OBJECTIVE:
Below are records to be output exactly, every one of them.

DATA IN THIS EXERCISE:
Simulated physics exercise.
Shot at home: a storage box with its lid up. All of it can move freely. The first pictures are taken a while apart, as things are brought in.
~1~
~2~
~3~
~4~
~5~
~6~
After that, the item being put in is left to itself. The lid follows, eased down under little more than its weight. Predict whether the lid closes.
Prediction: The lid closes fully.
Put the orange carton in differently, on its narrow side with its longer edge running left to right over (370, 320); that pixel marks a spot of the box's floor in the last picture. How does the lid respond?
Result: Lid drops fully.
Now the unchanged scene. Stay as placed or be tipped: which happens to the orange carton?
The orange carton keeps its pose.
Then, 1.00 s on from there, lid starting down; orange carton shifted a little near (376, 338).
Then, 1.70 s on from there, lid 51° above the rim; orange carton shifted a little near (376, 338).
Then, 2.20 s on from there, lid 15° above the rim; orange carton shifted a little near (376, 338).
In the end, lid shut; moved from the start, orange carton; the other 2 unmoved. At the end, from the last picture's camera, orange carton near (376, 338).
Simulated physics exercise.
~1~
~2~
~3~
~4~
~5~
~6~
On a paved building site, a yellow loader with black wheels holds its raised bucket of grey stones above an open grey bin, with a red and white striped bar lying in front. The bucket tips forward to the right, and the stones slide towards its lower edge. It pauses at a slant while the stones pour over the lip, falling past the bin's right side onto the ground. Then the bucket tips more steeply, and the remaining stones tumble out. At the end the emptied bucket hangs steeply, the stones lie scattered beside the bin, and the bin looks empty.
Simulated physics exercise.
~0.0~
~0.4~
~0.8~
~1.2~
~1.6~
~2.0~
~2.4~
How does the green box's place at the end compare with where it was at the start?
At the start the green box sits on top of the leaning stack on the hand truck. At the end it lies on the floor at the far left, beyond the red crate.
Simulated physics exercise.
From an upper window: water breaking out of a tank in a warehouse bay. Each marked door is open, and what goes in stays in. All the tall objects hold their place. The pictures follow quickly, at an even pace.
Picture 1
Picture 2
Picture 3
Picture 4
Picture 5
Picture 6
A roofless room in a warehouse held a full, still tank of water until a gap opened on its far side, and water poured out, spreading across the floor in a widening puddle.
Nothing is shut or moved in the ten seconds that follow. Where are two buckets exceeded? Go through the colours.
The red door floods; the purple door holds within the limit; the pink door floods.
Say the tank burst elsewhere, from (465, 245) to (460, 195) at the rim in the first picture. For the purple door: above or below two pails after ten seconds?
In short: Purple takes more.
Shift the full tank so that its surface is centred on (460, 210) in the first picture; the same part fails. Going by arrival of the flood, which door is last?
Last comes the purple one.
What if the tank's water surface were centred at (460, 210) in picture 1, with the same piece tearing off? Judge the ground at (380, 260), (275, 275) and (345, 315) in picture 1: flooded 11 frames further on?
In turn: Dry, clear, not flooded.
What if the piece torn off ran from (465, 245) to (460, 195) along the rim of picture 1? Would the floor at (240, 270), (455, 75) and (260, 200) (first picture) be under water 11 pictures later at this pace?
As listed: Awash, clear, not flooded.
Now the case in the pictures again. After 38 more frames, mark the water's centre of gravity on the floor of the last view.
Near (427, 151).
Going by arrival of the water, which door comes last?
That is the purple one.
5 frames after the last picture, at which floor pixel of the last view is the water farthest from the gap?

WRITTEN ANSWER:
Simulated physics exercise.
Shot at home: a storage box with its lid up. All of it can move freely. The first pictures are taken a while apart, as things are brought in.
~1~
~2~
~3~
~4~
~5~
~6~
After that, the item being put in is left to itself. The lid follows, eased down under little more than its weight. Predict whether the lid closes.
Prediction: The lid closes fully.
Put the orange carton in differently, on its narrow side with its longer edge running left to right over (370, 320); that pixel marks a spot of the box's floor in the last picture. How does the lid respond?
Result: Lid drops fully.
Now the unchanged scene. Stay as placed or be tipped: which happens to the orange carton?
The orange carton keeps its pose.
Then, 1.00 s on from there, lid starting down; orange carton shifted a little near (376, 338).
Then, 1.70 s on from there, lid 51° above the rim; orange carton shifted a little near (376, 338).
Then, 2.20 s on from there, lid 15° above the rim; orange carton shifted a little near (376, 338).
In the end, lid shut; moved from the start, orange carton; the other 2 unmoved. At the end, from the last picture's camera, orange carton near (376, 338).
Simulated physics exercise.
~1~
~2~
~3~
~4~
~5~
~6~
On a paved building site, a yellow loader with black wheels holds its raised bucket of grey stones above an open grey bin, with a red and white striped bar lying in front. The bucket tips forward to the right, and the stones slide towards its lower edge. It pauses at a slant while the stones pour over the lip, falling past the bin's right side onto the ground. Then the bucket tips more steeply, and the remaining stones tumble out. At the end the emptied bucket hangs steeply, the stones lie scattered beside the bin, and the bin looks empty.
Simulated physics exercise.
~0.0~
~0.4~
~0.8~
~1.2~
~1.6~
~2.0~
~2.4~
How does the green box's place at the end compare with where it was at the start?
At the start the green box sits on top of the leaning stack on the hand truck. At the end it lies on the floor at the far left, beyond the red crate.
Simulated physics exercise.
From an upper window: water breaking out of a tank in a warehouse bay. Each marked door is open, and what goes in stays in. All the tall objects hold their place. The pictures follow quickly, at an even pace.
Picture 1
Picture 2
Picture 3
Picture 4
Picture 5
Picture 6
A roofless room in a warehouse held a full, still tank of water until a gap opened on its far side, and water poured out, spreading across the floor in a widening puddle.
Nothing is shut or moved in the ten seconds that follow. Where are two buckets exceeded? Go through the colours.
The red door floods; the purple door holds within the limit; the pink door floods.
Say the tank burst elsewhere, from (465, 245) to (460, 195) at the rim in the first picture. For the purple door: above or below two pails after ten seconds?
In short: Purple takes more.
Shift the full tank so that its surface is centred on (460, 210) in the first picture; the same part fails. Going by arrival of the flood, which door is last?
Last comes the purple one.
What if the tank's water surface were centred at (460, 210) in picture 1, with the same piece tearing off? Judge the ground at (380, 260), (275, 275) and (345, 315) in picture 1: flooded 11 frames further on?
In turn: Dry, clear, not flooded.
What if the piece torn off ran from (465, 245) to (460, 195) along the rim of picture 1? Would the floor at (240, 270), (455, 75) and (260, 200) (first picture) be under water 11 pictures later at this pace?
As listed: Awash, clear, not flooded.
Now the case in the pictures again. After 38 more frames, mark the water's centre of gravity on the floor of the last view.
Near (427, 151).
Going by arrival of the water, which door comes last?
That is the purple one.
5 frames after the last picture, at which floor pixel of the last view is the water farthest from the gap?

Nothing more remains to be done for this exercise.